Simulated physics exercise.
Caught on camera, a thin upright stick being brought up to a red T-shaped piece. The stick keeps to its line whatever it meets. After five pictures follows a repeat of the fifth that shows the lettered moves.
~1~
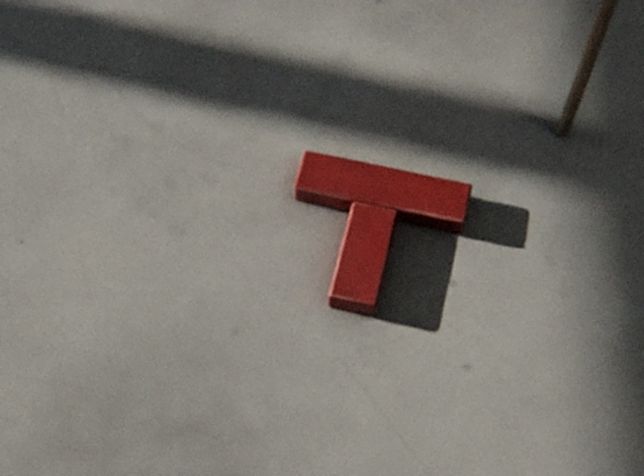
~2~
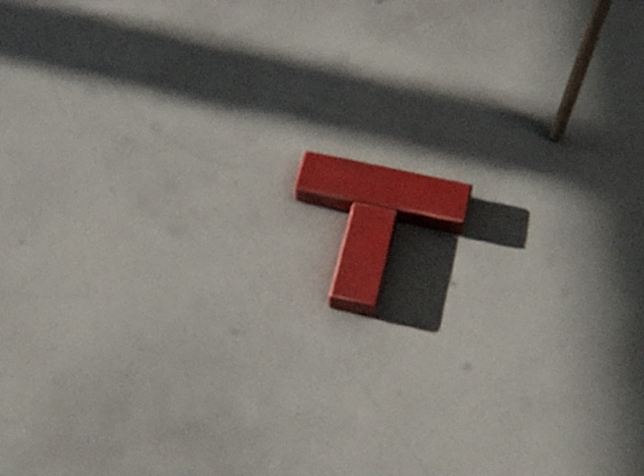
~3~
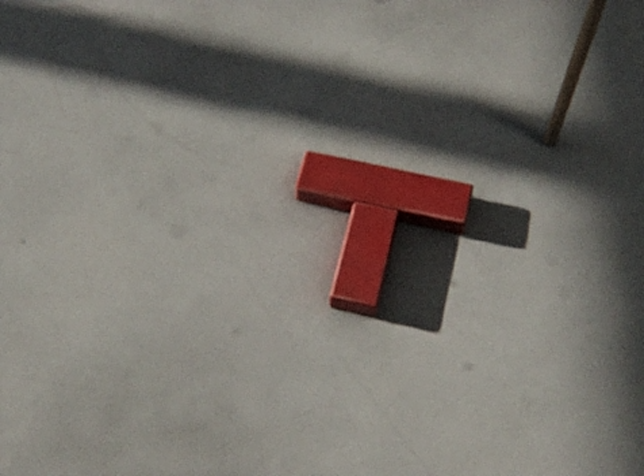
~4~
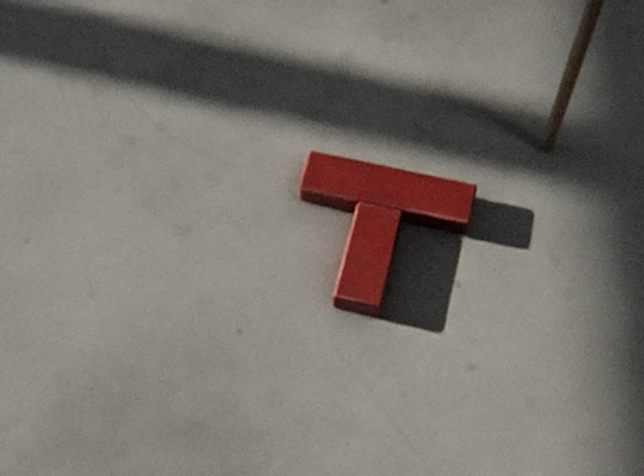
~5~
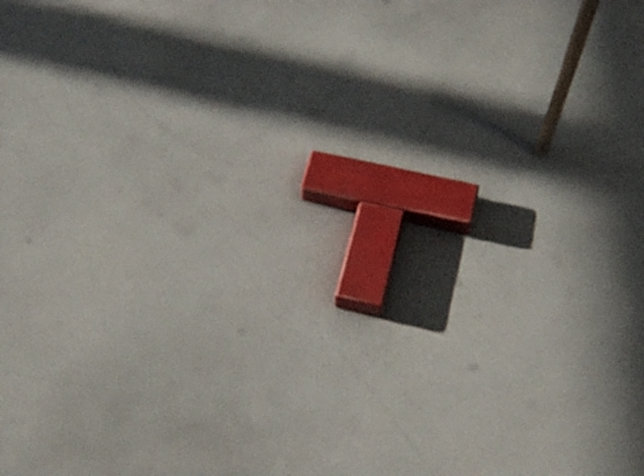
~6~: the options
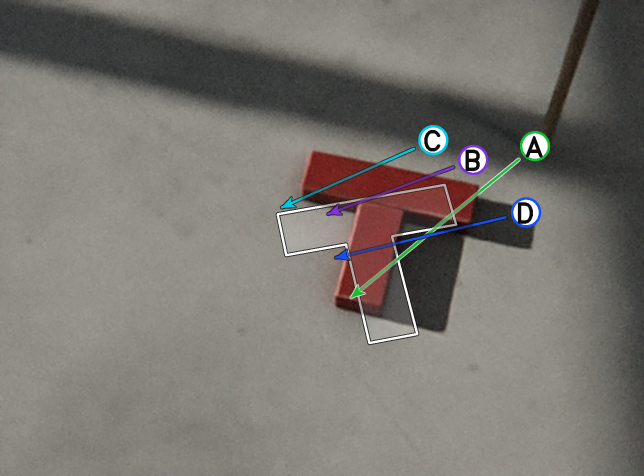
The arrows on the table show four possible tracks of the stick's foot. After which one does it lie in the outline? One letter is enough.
Only C fits it in.
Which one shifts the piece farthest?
That is D.
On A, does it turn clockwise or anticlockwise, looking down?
It turns clockwise.
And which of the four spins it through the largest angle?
That is A.
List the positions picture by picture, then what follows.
Red T-shaped piece (384, 186), in the first frame.
Red T-shaped piece (384, 186), in the second frame.
Red T-shaped piece (385, 186), in the third frame.
Red T-shaped piece (389, 186), in the fourth frame.
Red T-shaped piece (391, 186), in the fifth frame.
On the marked copy, A from (519, 159) to (351, 298); B from (454, 167) to (328, 214); C from (414, 149) to (282, 208); D from (506, 217) to (336, 258).
Taking C. A third of the way, foot of the stick (366, 171), piece (388, 188).
Two thirds of the way, foot of the stick (318, 192), piece (371, 202).
When it is over, foot of the stick (282, 208), piece (366, 207); it fills the outline.
As for the rest, A leaves the piece out of the outline, at (320, 250); B leaves the piece out of the outline, at (349, 229); D leaves the piece out of the outline, at (273, 183).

........

-- Directive --
From the material above, reproduce everything verbatim except the pictures.

-- Solution for this exercise --
Simulated physics exercise.
Caught on camera, a thin upright stick being brought up to a red T-shaped piece. The stick keeps to its line whatever it meets. After five pictures follows a repeat of the fifth that shows the lettered moves.
~1~
~2~
~3~
~4~
~5~
~6~: the options
The arrows on the table show four possible tracks of the stick's foot. After which one does it lie in the outline? One letter is enough.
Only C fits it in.
Which one shifts the piece farthest?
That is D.
On A, does it turn clockwise or anticlockwise, looking down?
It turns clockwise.
And which of the four spins it through the largest angle?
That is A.
List the positions picture by picture, then what follows.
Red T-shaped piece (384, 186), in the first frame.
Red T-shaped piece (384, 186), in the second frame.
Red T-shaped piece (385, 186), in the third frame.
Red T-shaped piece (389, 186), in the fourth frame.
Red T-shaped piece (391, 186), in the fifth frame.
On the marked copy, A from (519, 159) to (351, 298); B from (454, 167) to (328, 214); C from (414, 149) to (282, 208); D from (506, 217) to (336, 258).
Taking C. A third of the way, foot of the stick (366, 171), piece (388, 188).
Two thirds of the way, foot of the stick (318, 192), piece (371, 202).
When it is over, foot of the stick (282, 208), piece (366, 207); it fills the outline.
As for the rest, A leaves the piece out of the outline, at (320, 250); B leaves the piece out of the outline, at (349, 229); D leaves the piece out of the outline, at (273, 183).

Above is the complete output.